[START OF DATA SHOWN]

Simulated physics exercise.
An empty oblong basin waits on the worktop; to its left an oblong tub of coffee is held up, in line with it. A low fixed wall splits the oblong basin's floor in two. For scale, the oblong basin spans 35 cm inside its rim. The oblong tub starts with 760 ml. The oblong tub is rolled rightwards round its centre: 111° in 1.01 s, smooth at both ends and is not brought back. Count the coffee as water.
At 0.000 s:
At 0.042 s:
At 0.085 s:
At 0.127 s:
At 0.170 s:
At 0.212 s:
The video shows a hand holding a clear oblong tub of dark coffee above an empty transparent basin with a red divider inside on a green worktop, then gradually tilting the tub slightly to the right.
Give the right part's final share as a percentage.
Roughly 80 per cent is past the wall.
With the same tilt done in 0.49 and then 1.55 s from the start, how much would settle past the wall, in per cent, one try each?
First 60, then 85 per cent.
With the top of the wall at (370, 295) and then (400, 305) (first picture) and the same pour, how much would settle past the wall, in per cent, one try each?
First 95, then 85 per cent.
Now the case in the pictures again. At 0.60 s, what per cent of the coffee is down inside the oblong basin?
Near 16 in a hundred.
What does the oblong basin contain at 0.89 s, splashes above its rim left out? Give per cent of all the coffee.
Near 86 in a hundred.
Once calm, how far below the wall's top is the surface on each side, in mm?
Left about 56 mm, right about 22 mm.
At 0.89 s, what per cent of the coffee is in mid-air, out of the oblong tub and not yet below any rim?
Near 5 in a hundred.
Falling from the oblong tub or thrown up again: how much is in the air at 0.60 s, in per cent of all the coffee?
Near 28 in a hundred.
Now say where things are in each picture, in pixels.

[END OF DATA SHOWN]

Retype all of the material, keeping each line exact.

▸ OUTPUT OF THE EXERCISE
Simulated physics exercise.
An empty oblong basin waits on the worktop; to its left an oblong tub of coffee is held up, in line with it. A low fixed wall splits the oblong basin's floor in two. For scale, the oblong basin spans 35 cm inside its rim. The oblong tub starts with 760 ml. The oblong tub is rolled rightwards round its centre: 111° in 1.01 s, smooth at both ends and is not brought back. Count the coffee as water.
At 0.000 s:
At 0.042 s:
At 0.085 s:
At 0.127 s:
At 0.170 s:
At 0.212 s:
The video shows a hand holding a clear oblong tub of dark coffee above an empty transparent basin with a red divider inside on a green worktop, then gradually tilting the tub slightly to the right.
Give the right part's final share as a percentage.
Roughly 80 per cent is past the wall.
With the same tilt done in 0.49 and then 1.55 s from the start, how much would settle past the wall, in per cent, one try each?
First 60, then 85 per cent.
With the top of the wall at (370, 295) and then (400, 305) (first picture) and the same pour, how much would settle past the wall, in per cent, one try each?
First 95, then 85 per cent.
Now the case in the pictures again. At 0.60 s, what per cent of the coffee is down inside the oblong basin?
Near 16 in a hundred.
What does the oblong basin contain at 0.89 s, splashes above its rim left out? Give per cent of all the coffee.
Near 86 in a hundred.
Once calm, how far below the wall's top is the surface on each side, in mm?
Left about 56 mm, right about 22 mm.
At 0.89 s, what per cent of the coffee is in mid-air, out of the oblong tub and not yet below any rim?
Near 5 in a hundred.
Falling from the oblong tub or thrown up again: how much is in the air at 0.60 s, in per cent of all the coffee?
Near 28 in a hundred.
Now say where things are in each picture, in pixels.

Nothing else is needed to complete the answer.